__Raw records__:
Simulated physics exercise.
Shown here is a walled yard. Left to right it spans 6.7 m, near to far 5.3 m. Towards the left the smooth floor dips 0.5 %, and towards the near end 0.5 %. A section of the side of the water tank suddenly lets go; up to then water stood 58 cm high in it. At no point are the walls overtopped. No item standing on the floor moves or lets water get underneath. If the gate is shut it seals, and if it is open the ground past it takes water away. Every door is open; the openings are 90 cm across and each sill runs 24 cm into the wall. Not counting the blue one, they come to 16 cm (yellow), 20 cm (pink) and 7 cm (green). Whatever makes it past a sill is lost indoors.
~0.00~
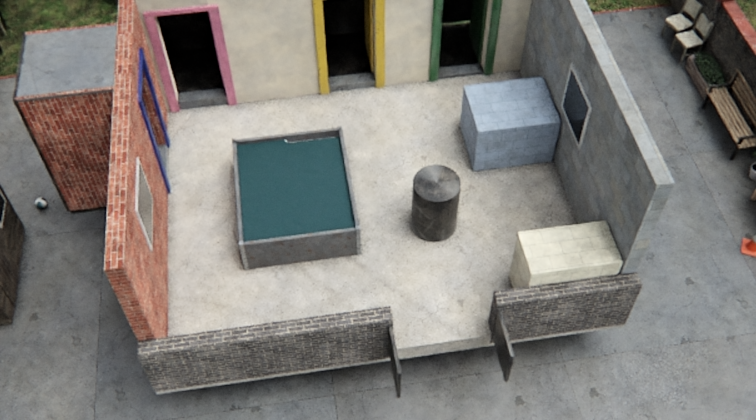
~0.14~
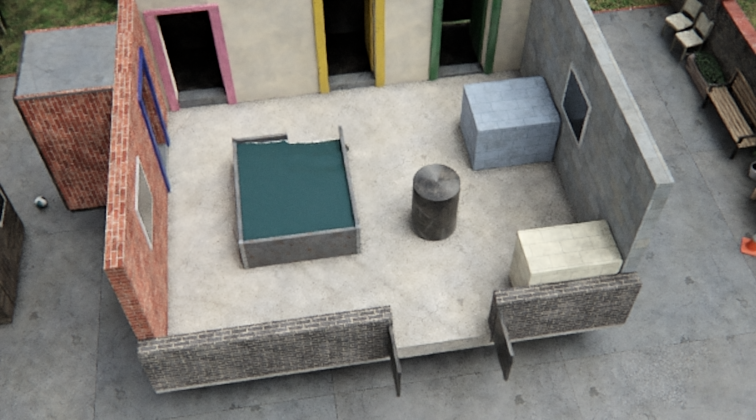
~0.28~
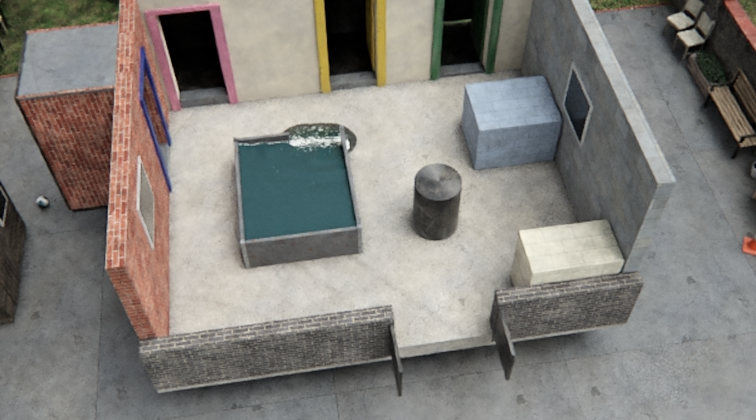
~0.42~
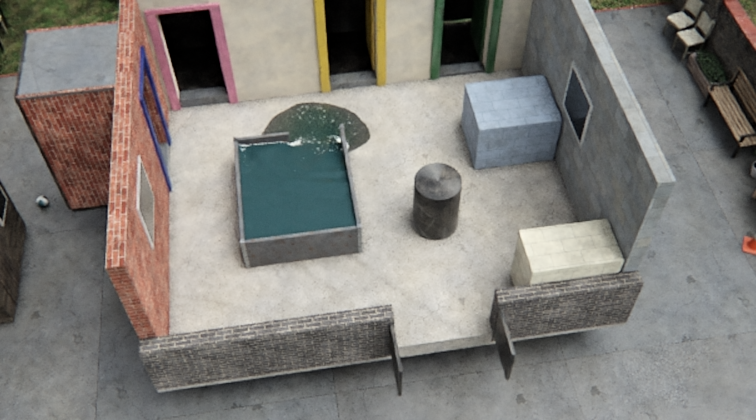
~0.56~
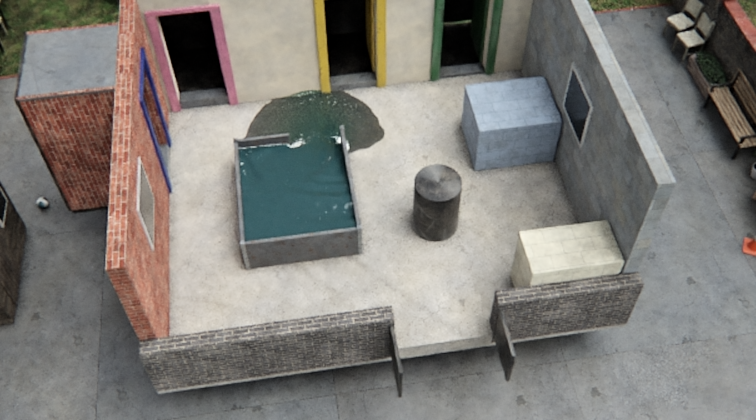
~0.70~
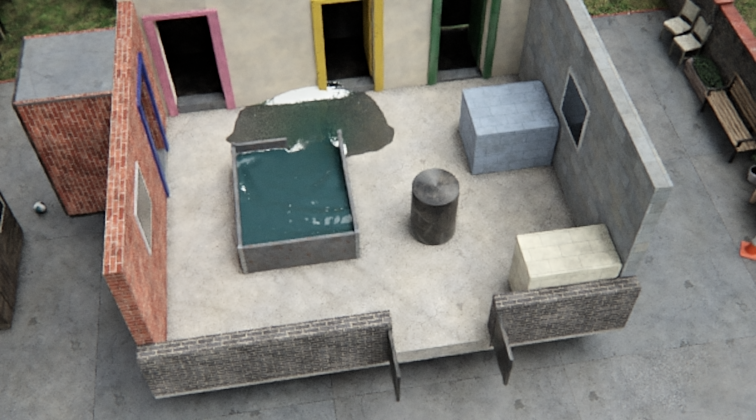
Walled yard with a water tank whose far side gives way, water pouring out and spreading across the pale floor behind it.
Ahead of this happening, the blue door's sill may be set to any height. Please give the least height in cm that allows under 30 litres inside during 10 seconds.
It would have to be roughly 7.5 cm high.
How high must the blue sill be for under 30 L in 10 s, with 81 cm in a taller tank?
About 11.0 centimetres.
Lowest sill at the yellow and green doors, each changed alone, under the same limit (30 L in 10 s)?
You'd want some 22 cm at yellow and some 11.5 cm at green.
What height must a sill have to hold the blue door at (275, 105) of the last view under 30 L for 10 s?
22 cm.
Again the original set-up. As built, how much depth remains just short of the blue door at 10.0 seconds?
It stands about 6.0 centimetres deep.
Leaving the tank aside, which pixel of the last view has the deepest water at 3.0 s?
Near pixel (531, 109).
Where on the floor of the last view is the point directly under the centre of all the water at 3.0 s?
Look at about (313, 169) in the last view.
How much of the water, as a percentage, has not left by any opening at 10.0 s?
I'd put it at about 90 per cent.
After 1.4 s water covers 15 % of the floor, deepest (34 cm) near (313, 100); it has not reached the blue door.
After 3.0 s water covers 35 % of the floor, deepest (30 cm) near (531, 109); 12 cm at the blue door, 2 litres in over its 10 cm sill.
After 10.0 s water covers 95 % of the floor, deepest (11 cm) near (515, 320); 6 cm at the blue door, 9 litres in over its 10 cm sill.
At the blue door as built, the water arrived by 2.2 s and peaked near 13 cm at 2.6 s.
With a sill of 6 cm, 47 litres would have come in within the 10 s; with 8.5 cm, 18 litres. So under 30 litres takes about 7.5 cm.
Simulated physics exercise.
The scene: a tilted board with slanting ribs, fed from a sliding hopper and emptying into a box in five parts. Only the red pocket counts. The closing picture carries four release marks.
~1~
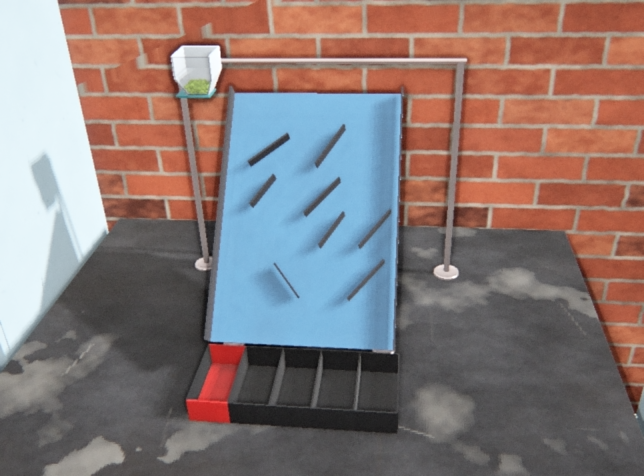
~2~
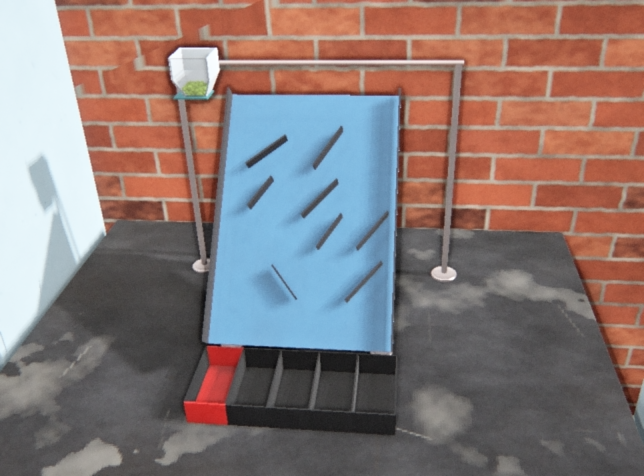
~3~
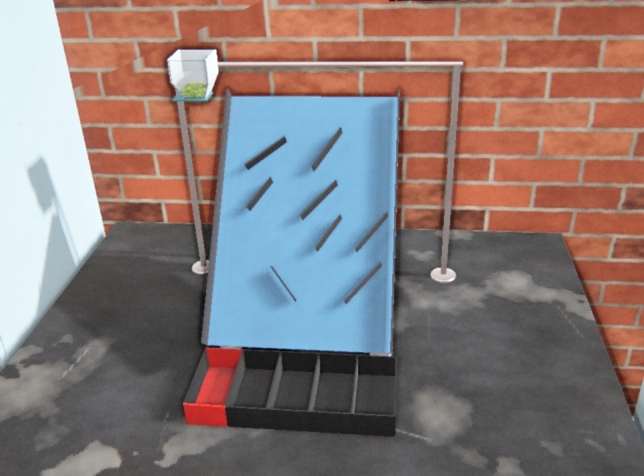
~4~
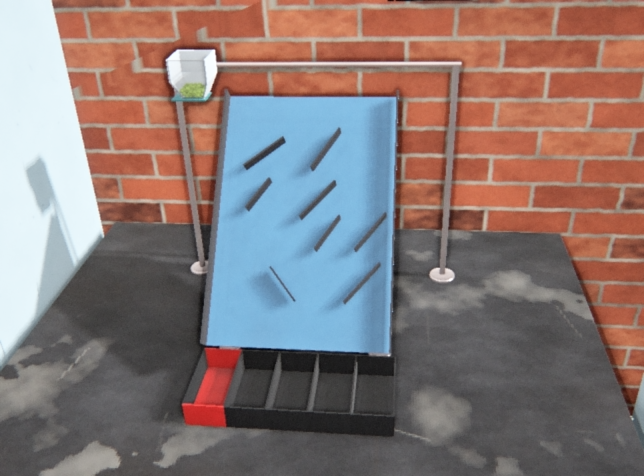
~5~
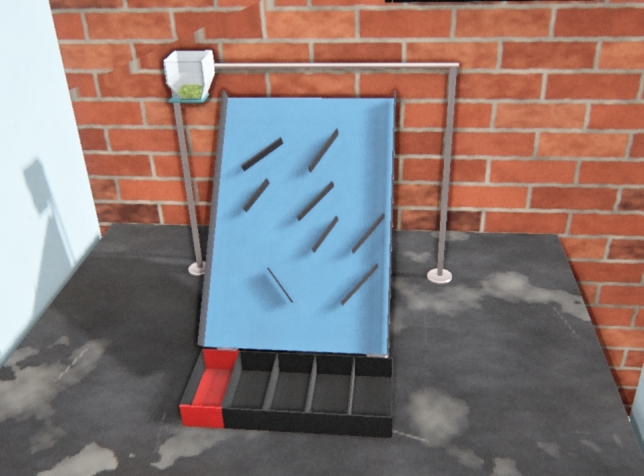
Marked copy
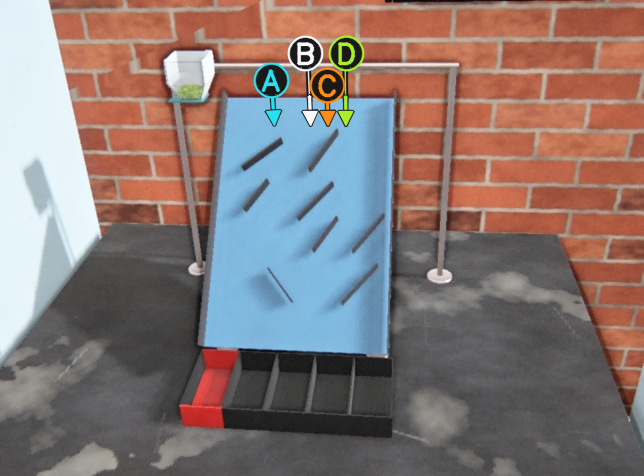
On a dark, stained surface before a red brick wall, with a pale panel at the left, the view looks slightly down from the front. A tilted blue board with slanting dark ribs stands above a black box of five compartments, the leftmost red, while a clear hopper of green pieces sits at the rail's left end. Nothing in the setup moves; only the camera shifts very slightly.
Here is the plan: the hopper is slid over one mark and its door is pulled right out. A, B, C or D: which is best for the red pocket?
The best mark is A.
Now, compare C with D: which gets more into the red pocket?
Here it is mark C.
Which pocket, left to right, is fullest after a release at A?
It is the first one.
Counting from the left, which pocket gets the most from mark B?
It is the fourth one.
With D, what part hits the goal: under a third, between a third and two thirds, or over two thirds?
Mark D gives under a third.
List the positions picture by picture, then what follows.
In the first frame, hopper near (200, 87), dried peas, door shut.
In the second frame, ribs (245, 163) to (286, 135), (313, 165) to (342, 126), (247, 205) to (271, 176).
In the third frame, ribs (301, 216) to (336, 180), (316, 248) to (340, 215), (356, 249) to (387, 212).
In the fourth frame, ribs (270, 266) to (293, 299), (344, 302) to (380, 263).
In the fifth frame, red pocket near (202, 415), number 1 of 5 from the left.
On the marked copy, mark A meets the board at (274, 120); mark B meets the board at (310, 120); mark C meets the board at (327, 120); mark D meets the board at (345, 120).
With A, all but a few in the red pocket, a small share in other pockets.
With B, close to a quarter in the red pocket, close to two thirds in other pockets.
With C, close to a third in the red pocket, close to half in other pockets, a small share outside the box.
With D, close to a quarter in the red pocket, the bulk in other pockets.
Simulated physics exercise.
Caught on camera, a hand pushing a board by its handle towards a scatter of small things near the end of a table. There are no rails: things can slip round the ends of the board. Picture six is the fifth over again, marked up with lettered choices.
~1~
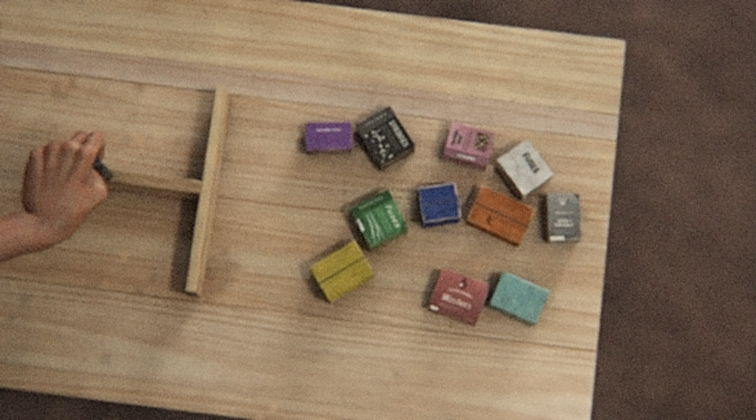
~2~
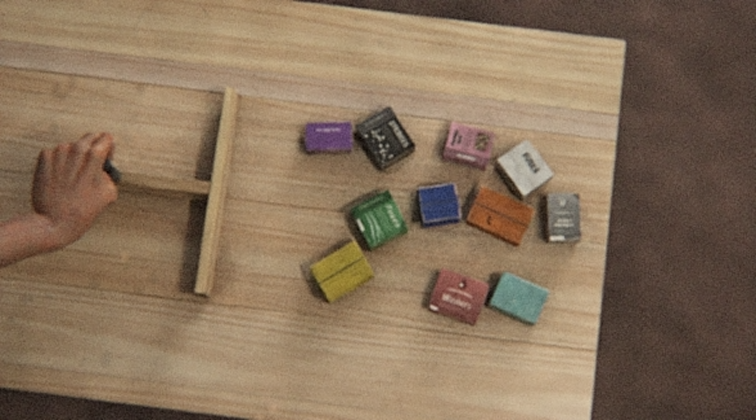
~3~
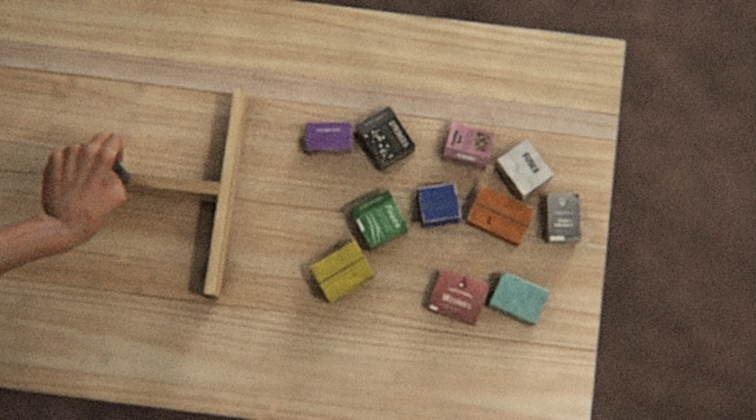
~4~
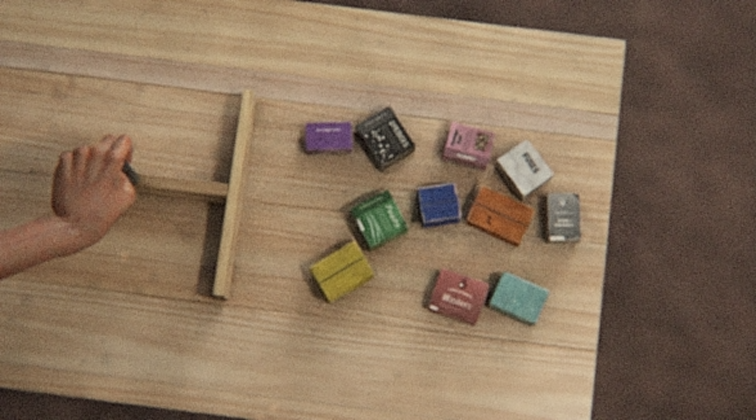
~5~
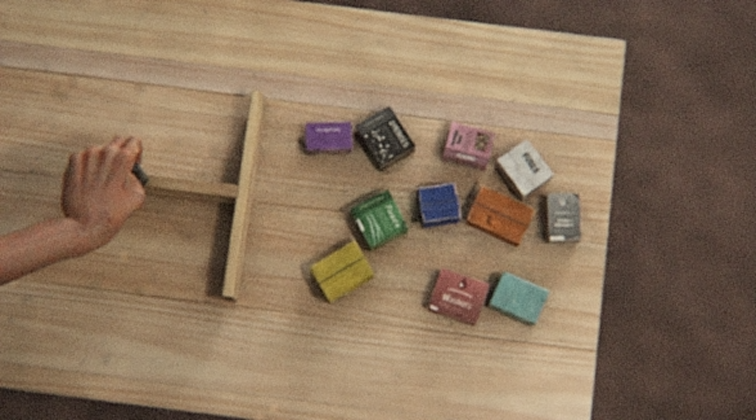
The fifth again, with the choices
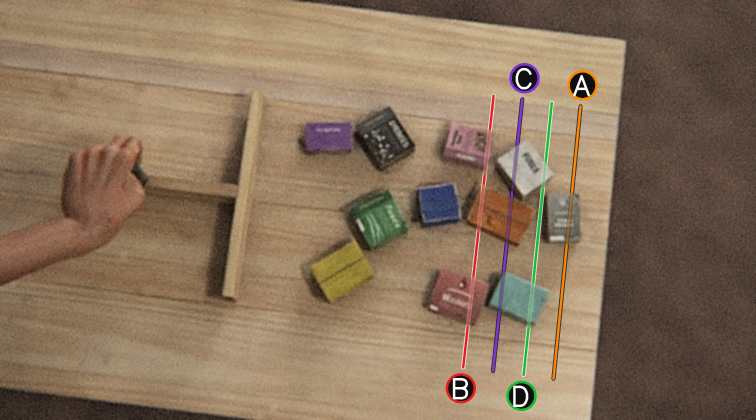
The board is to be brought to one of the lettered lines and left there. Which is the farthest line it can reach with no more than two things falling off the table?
Stop at B.
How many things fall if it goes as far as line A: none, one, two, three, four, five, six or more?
By then, six or more.
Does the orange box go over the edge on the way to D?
By then, yes.
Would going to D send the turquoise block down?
Yes.
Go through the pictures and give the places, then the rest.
Yellow box (342, 273); red box (459, 297); turquoise block (518, 299), in the first picture.
Board (215, 189); green box (379, 221), in the second picture.
Board (224, 190); purple box (329, 138), in the third picture.
Board (234, 191); pink packet (469, 147), in the fourth picture.
Board (243, 192); blue box (439, 205); orange box (500, 217); yellow box (342, 273), in the fifth picture.
On the marked copy, A at (567, 240); B at (479, 229); C at (508, 232); D at (538, 236).
Taking B. A third of the way, board (328, 203); black box (413, 140); purple box (369, 143).
Two thirds of the way, board (412, 213); grey box (577, 230); white box (576, 179).
When it is over, board (476, 221); white box over the edge; grey box over the edge; two fallen.
As for the rest, A drops eight; C drops five; D drops five.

__Task to complete__:
Images in the data above are to be skipped. Retype all other material exactly.

__Solved exercise__:
Simulated physics exercise.
Shown here is a walled yard. Left to right it spans 6.7 m, near to far 5.3 m. Towards the left the smooth floor dips 0.5 %, and towards the near end 0.5 %. A section of the side of the water tank suddenly lets go; up to then water stood 58 cm high in it. At no point are the walls overtopped. No item standing on the floor moves or lets water get underneath. If the gate is shut it seals, and if it is open the ground past it takes water away. Every door is open; the openings are 90 cm across and each sill runs 24 cm into the wall. Not counting the blue one, they come to 16 cm (yellow), 20 cm (pink) and 7 cm (green). Whatever makes it past a sill is lost indoors.
~0.00~
~0.14~
~0.28~
~0.42~
~0.56~
~0.70~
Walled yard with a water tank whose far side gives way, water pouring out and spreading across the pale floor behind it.
Ahead of this happening, the blue door's sill may be set to any height. Please give the least height in cm that allows under 30 litres inside during 10 seconds.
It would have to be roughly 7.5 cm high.
How high must the blue sill be for under 30 L in 10 s, with 81 cm in a taller tank?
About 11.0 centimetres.
Lowest sill at the yellow and green doors, each changed alone, under the same limit (30 L in 10 s)?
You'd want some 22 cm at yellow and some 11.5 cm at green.
What height must a sill have to hold the blue door at (275, 105) of the last view under 30 L for 10 s?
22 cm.
Again the original set-up. As built, how much depth remains just short of the blue door at 10.0 seconds?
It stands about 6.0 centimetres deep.
Leaving the tank aside, which pixel of the last view has the deepest water at 3.0 s?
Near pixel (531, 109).
Where on the floor of the last view is the point directly under the centre of all the water at 3.0 s?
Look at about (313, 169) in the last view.
How much of the water, as a percentage, has not left by any opening at 10.0 s?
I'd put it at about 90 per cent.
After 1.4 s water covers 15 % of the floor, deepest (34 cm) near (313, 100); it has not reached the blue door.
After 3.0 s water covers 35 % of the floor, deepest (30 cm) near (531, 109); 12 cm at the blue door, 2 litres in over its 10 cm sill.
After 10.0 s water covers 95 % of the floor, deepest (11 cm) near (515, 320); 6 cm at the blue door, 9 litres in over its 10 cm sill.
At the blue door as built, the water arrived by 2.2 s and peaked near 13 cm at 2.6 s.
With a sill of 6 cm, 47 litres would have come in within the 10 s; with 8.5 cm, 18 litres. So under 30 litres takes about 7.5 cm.
Simulated physics exercise.
The scene: a tilted board with slanting ribs, fed from a sliding hopper and emptying into a box in five parts. Only the red pocket counts. The closing picture carries four release marks.
~1~
~2~
~3~
~4~
~5~
Marked copy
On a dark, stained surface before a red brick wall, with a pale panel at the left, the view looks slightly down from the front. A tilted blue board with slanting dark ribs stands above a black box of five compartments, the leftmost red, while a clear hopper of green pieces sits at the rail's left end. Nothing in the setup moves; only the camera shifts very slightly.
Here is the plan: the hopper is slid over one mark and its door is pulled right out. A, B, C or D: which is best for the red pocket?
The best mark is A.
Now, compare C with D: which gets more into the red pocket?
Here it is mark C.
Which pocket, left to right, is fullest after a release at A?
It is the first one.
Counting from the left, which pocket gets the most from mark B?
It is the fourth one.
With D, what part hits the goal: under a third, between a third and two thirds, or over two thirds?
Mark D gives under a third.
List the positions picture by picture, then what follows.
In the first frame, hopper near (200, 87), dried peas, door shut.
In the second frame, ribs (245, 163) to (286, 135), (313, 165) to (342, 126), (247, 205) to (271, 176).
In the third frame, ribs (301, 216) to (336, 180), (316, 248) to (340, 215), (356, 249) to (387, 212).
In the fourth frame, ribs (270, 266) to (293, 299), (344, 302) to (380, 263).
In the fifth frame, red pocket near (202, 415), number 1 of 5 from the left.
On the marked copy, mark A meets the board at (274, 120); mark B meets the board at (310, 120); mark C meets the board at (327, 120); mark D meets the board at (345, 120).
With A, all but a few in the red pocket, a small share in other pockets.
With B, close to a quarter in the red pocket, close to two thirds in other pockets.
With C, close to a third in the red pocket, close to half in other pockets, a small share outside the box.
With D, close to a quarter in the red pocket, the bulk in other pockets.
Simulated physics exercise.
Caught on camera, a hand pushing a board by its handle towards a scatter of small things near the end of a table. There are no rails: things can slip round the ends of the board. Picture six is the fifth over again, marked up with lettered choices.
~1~
~2~
~3~
~4~
~5~
The fifth again, with the choices
The board is to be brought to one of the lettered lines and left there. Which is the farthest line it can reach with no more than two things falling off the table?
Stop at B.
How many things fall if it goes as far as line A: none, one, two, three, four, five, six or more?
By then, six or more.
Does the orange box go over the edge on the way to D?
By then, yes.
Would going to D send the turquoise block down?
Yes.
Go through the pictures and give the places, then the rest.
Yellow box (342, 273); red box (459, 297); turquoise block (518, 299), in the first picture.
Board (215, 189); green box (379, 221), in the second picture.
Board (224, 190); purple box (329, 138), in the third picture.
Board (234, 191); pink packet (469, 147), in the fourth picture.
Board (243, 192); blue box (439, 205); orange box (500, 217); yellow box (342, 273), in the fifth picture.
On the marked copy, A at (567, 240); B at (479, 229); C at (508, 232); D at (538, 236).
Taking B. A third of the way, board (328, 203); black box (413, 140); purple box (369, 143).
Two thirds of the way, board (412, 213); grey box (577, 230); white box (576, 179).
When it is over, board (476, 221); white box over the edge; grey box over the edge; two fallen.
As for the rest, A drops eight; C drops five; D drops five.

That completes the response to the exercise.